--- Materials provided ---

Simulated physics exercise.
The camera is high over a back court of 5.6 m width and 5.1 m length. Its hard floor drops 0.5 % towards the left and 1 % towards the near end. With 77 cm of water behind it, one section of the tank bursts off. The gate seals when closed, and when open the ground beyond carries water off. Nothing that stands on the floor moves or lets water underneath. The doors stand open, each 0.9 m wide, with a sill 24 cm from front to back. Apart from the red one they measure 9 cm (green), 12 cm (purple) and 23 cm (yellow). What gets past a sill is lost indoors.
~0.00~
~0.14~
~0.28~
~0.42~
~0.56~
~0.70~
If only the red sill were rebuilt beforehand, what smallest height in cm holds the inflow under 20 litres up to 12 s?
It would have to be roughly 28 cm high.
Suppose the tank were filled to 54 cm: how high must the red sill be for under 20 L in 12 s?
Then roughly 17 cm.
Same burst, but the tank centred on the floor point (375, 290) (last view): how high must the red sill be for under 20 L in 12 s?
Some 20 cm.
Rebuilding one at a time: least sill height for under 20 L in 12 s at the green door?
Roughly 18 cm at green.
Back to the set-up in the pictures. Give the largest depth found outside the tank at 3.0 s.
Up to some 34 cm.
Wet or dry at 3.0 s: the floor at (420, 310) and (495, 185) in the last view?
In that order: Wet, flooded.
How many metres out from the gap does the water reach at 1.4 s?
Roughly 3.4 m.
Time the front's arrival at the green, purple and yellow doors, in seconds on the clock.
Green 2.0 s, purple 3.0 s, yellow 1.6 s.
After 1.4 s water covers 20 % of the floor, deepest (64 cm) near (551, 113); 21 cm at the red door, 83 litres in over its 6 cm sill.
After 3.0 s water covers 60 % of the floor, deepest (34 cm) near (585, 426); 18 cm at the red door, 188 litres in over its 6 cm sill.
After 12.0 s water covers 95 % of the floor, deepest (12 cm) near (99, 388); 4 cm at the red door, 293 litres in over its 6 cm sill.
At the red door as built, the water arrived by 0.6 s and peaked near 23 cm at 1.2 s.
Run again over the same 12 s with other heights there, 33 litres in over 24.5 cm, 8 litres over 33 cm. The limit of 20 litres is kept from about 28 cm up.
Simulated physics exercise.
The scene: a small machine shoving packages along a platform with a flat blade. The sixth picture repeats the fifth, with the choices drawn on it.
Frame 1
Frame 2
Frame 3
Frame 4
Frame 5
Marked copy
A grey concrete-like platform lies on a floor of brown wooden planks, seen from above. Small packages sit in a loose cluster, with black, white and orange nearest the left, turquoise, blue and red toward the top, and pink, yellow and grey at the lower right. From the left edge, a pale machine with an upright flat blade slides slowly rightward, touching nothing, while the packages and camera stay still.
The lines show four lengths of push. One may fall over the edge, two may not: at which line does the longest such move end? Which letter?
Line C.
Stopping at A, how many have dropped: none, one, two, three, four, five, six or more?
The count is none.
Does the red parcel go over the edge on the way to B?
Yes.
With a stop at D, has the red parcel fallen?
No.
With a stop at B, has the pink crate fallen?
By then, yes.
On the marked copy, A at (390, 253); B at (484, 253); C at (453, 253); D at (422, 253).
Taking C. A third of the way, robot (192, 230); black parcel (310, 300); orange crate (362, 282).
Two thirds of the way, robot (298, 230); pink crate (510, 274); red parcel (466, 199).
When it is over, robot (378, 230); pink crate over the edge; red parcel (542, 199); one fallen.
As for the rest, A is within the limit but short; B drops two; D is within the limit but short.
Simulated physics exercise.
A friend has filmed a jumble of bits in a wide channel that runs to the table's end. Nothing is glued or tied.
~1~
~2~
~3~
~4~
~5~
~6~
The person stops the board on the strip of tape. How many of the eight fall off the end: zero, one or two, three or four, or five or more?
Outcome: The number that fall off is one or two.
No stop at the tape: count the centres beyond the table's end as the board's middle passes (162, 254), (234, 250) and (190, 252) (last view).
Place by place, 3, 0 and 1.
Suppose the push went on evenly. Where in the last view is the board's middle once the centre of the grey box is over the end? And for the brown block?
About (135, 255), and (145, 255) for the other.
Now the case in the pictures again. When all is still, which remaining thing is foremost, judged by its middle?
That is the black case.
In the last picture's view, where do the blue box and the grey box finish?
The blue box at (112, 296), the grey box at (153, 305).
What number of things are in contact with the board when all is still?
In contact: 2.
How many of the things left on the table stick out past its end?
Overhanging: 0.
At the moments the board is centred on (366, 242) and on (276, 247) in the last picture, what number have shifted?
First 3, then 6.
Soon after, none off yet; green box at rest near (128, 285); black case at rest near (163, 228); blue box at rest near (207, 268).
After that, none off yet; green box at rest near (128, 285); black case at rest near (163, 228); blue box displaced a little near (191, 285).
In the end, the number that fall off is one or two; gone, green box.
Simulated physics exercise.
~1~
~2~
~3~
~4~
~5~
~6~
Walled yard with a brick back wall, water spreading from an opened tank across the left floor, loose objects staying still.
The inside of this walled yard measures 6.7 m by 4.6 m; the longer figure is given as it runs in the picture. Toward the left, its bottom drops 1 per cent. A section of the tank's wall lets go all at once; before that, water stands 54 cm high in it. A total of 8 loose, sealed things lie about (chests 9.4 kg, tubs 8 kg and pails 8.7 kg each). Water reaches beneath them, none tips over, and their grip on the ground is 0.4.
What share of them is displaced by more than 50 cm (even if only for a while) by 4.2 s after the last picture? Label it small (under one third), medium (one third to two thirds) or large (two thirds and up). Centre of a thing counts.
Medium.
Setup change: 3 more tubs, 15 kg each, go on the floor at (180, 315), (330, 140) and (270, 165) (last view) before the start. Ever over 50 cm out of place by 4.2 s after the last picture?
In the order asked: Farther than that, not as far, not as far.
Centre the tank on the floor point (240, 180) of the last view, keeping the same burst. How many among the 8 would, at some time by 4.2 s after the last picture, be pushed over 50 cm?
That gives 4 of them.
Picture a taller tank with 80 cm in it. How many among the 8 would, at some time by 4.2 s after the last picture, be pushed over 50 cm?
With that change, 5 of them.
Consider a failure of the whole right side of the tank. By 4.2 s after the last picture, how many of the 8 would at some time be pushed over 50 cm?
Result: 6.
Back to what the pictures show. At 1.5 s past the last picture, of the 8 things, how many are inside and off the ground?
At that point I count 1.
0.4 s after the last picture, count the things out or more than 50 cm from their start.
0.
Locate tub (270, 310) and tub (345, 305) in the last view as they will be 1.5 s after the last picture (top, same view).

--- To do ---
Which lines include the word "Frame"? List them all.

--- Response for this exercise ---
Frame 1
Frame 2
Frame 3
Frame 4
Frame 5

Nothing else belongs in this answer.